**Given task**
Set down the full listing exactly, character for character.

**Information shown**
<<<<
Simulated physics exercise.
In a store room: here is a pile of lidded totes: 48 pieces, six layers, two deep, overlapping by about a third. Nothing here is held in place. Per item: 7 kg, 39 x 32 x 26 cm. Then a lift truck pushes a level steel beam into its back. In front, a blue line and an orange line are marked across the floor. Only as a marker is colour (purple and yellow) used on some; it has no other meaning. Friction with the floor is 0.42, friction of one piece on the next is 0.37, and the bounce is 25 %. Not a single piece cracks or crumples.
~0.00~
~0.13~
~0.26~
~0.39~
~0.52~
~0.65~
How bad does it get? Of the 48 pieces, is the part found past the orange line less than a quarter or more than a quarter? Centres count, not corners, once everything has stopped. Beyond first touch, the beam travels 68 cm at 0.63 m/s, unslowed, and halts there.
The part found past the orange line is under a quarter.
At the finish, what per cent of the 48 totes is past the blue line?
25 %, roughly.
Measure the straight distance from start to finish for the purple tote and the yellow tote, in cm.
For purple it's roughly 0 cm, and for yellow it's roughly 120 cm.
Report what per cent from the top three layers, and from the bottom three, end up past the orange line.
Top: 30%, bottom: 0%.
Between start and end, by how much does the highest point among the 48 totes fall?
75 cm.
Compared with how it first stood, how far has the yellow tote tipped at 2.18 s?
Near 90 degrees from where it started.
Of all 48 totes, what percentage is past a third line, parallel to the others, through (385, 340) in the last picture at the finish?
>>>>
**Task output**
Simulated physics exercise.
In a store room: here is a pile of lidded totes: 48 pieces, six layers, two deep, overlapping by about a third. Nothing here is held in place. Per item: 7 kg, 39 x 32 x 26 cm. Then a lift truck pushes a level steel beam into its back. In front, a blue line and an orange line are marked across the floor. Only as a marker is colour (purple and yellow) used on some; it has no other meaning. Friction with the floor is 0.42, friction of one piece on the next is 0.37, and the bounce is 25 %. Not a single piece cracks or crumples.
~0.00~
~0.13~
~0.26~
~0.39~
~0.52~
~0.65~
How bad does it get? Of the 48 pieces, is the part found past the orange line less than a quarter or more than a quarter? Centres count, not corners, once everything has stopped. Beyond first touch, the beam travels 68 cm at 0.63 m/s, unslowed, and halts there.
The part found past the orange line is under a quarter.
At the finish, what per cent of the 48 totes is past the blue line?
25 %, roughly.
Measure the straight distance from start to finish for the purple tote and the yellow tote, in cm.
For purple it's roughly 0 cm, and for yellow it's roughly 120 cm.
Report what per cent from the top three layers, and from the bottom three, end up past the orange line.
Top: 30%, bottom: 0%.
Between start and end, by how much does the highest point among the 48 totes fall?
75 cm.
Compared with how it first stood, how far has the yellow tote tipped at 2.18 s?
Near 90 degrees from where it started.
Of all 48 totes, what percentage is past a third line, parallel to the others, through (385, 340) in the last picture at the finish?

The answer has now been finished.